Lines of data:
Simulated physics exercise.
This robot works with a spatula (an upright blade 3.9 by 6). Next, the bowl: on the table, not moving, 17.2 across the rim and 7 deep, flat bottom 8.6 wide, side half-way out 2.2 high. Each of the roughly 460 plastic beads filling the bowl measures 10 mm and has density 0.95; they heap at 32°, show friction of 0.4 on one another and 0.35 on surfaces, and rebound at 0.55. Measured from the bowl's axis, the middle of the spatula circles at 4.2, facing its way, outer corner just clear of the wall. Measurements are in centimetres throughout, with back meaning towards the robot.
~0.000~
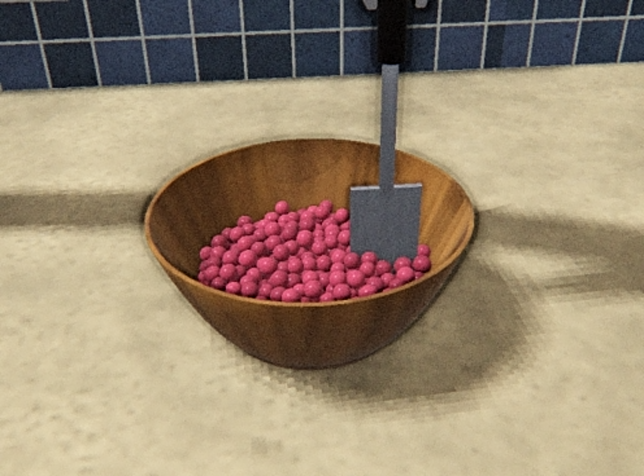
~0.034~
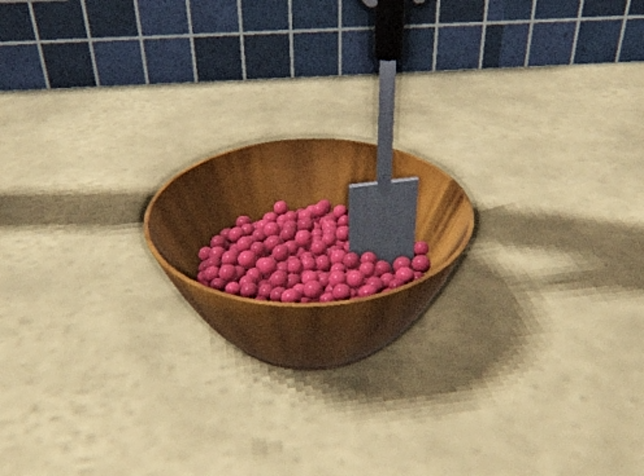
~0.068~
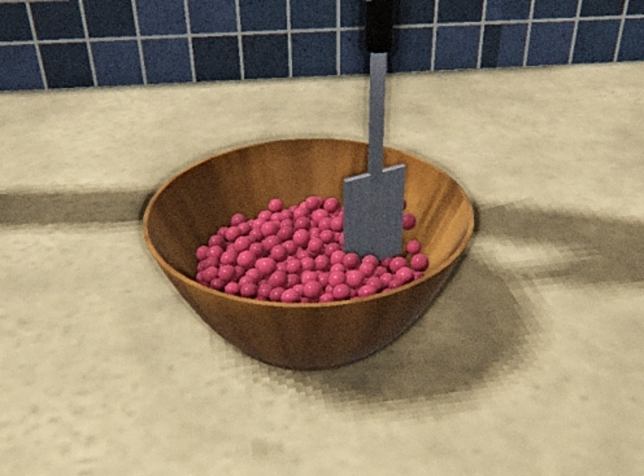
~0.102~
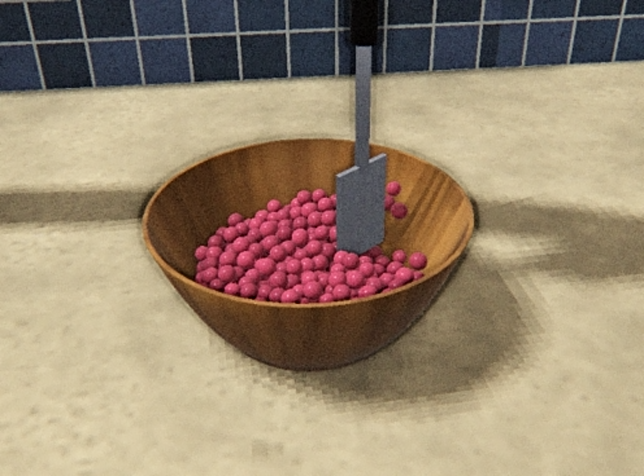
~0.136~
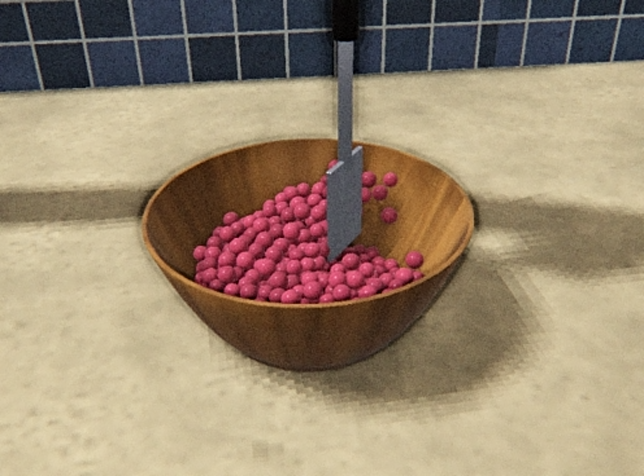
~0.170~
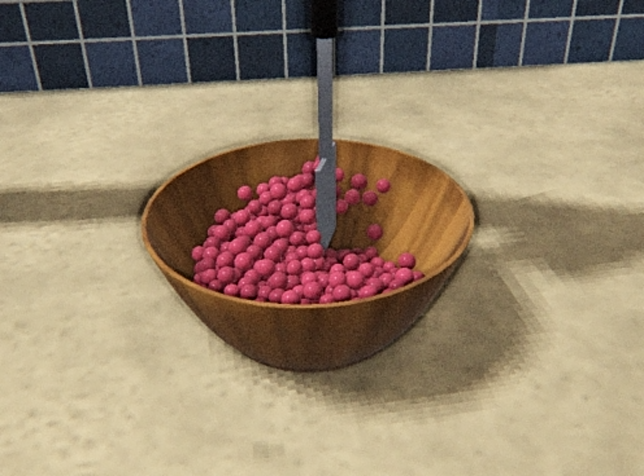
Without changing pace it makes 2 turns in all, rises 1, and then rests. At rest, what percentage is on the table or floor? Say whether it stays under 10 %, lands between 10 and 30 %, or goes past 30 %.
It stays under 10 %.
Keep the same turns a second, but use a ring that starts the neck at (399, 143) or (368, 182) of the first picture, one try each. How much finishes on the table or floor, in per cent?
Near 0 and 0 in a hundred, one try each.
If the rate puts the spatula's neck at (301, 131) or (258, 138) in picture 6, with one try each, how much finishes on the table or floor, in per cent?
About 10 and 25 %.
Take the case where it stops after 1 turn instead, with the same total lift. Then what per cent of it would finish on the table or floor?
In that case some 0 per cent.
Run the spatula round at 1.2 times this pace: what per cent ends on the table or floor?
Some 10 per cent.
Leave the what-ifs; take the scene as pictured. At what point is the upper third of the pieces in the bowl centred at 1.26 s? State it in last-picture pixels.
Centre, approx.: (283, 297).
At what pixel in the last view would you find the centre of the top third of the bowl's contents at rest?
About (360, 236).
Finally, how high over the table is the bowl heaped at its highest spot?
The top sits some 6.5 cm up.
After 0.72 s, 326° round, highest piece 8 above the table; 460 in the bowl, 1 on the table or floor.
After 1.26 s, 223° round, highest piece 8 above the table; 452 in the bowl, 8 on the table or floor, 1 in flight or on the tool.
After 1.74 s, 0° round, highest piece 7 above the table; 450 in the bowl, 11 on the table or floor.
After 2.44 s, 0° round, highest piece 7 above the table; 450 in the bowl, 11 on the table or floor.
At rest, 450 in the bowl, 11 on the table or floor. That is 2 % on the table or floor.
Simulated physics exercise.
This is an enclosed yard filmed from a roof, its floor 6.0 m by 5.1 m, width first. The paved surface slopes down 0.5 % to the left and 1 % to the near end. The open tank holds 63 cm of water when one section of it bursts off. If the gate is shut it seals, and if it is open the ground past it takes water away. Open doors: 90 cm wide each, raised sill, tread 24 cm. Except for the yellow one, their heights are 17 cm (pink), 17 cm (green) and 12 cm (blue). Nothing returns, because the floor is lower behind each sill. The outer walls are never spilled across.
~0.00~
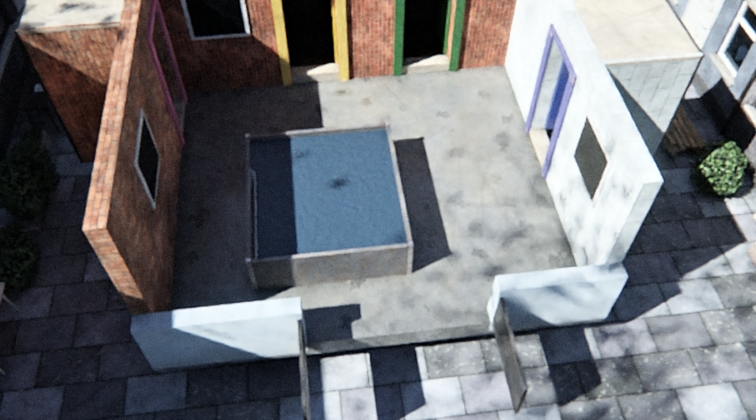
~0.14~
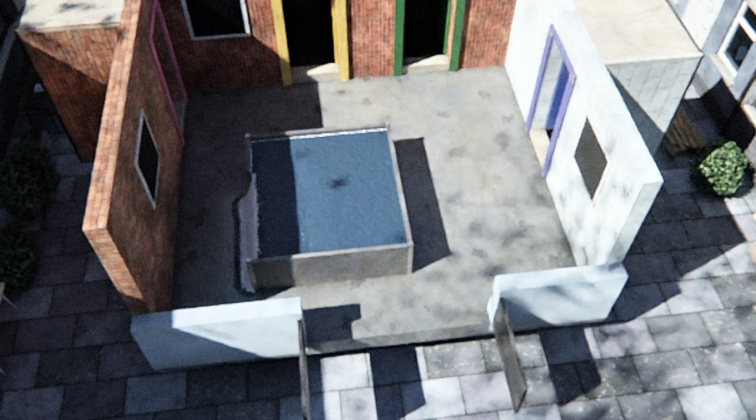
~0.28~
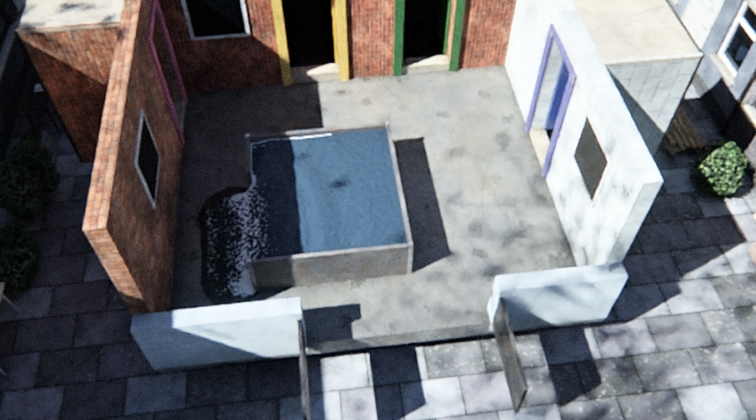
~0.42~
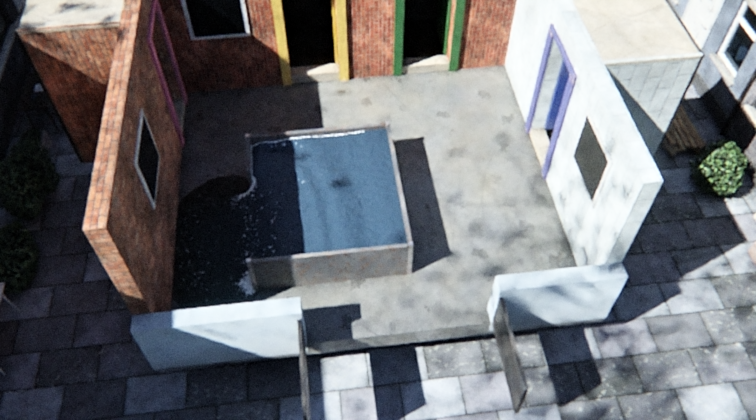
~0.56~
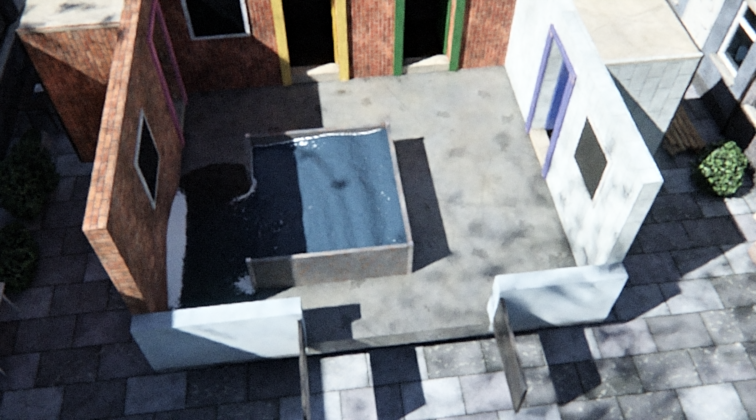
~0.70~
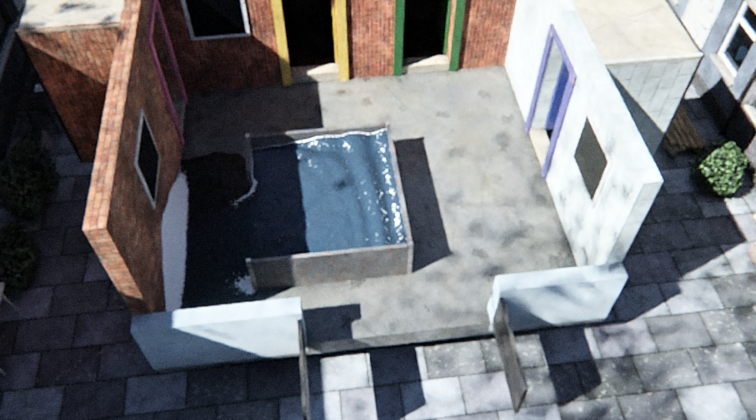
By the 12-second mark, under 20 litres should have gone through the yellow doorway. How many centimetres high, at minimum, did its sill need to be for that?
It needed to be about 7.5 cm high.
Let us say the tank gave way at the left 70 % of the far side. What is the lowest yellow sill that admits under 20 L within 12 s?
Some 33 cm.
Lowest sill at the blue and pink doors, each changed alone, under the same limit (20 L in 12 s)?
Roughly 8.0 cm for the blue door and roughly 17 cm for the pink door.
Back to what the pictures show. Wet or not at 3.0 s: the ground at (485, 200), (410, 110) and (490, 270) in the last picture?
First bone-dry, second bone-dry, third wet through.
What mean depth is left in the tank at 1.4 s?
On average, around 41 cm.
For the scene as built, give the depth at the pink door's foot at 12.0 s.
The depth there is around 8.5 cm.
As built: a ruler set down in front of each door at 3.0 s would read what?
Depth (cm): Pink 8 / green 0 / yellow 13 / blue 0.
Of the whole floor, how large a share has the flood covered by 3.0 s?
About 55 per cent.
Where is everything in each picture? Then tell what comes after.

What to do: Using the data above, print every line exactly, omitting pictures.

Result of the exercise:
Simulated physics exercise.
This robot works with a spatula (an upright blade 3.9 by 6). Next, the bowl: on the table, not moving, 17.2 across the rim and 7 deep, flat bottom 8.6 wide, side half-way out 2.2 high. Each of the roughly 460 plastic beads filling the bowl measures 10 mm and has density 0.95; they heap at 32°, show friction of 0.4 on one another and 0.35 on surfaces, and rebound at 0.55. Measured from the bowl's axis, the middle of the spatula circles at 4.2, facing its way, outer corner just clear of the wall. Measurements are in centimetres throughout, with back meaning towards the robot.
~0.000~
~0.034~
~0.068~
~0.102~
~0.136~
~0.170~
Without changing pace it makes 2 turns in all, rises 1, and then rests. At rest, what percentage is on the table or floor? Say whether it stays under 10 %, lands between 10 and 30 %, or goes past 30 %.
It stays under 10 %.
Keep the same turns a second, but use a ring that starts the neck at (399, 143) or (368, 182) of the first picture, one try each. How much finishes on the table or floor, in per cent?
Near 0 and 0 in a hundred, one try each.
If the rate puts the spatula's neck at (301, 131) or (258, 138) in picture 6, with one try each, how much finishes on the table or floor, in per cent?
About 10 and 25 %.
Take the case where it stops after 1 turn instead, with the same total lift. Then what per cent of it would finish on the table or floor?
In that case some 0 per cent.
Run the spatula round at 1.2 times this pace: what per cent ends on the table or floor?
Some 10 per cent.
Leave the what-ifs; take the scene as pictured. At what point is the upper third of the pieces in the bowl centred at 1.26 s? State it in last-picture pixels.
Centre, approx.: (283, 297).
At what pixel in the last view would you find the centre of the top third of the bowl's contents at rest?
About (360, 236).
Finally, how high over the table is the bowl heaped at its highest spot?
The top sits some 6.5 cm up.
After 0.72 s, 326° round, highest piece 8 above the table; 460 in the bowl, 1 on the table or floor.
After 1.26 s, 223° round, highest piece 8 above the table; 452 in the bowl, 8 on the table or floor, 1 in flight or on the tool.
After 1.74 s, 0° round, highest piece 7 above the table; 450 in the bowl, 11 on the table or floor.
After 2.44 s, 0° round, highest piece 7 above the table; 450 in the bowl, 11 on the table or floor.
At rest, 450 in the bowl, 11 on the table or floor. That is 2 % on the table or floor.
Simulated physics exercise.
This is an enclosed yard filmed from a roof, its floor 6.0 m by 5.1 m, width first. The paved surface slopes down 0.5 % to the left and 1 % to the near end. The open tank holds 63 cm of water when one section of it bursts off. If the gate is shut it seals, and if it is open the ground past it takes water away. Open doors: 90 cm wide each, raised sill, tread 24 cm. Except for the yellow one, their heights are 17 cm (pink), 17 cm (green) and 12 cm (blue). Nothing returns, because the floor is lower behind each sill. The outer walls are never spilled across.
~0.00~
~0.14~
~0.28~
~0.42~
~0.56~
~0.70~
By the 12-second mark, under 20 litres should have gone through the yellow doorway. How many centimetres high, at minimum, did its sill need to be for that?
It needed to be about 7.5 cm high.
Let us say the tank gave way at the left 70 % of the far side. What is the lowest yellow sill that admits under 20 L within 12 s?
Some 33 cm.
Lowest sill at the blue and pink doors, each changed alone, under the same limit (20 L in 12 s)?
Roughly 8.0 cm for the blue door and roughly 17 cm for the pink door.
Back to what the pictures show. Wet or not at 3.0 s: the ground at (485, 200), (410, 110) and (490, 270) in the last picture?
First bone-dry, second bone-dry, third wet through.
What mean depth is left in the tank at 1.4 s?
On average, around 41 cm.
For the scene as built, give the depth at the pink door's foot at 12.0 s.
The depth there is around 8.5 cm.
As built: a ruler set down in front of each door at 3.0 s would read what?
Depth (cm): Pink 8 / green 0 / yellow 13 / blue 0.
Of the whole floor, how large a share has the flood covered by 3.0 s?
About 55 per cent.
Where is everything in each picture? Then tell what comes after.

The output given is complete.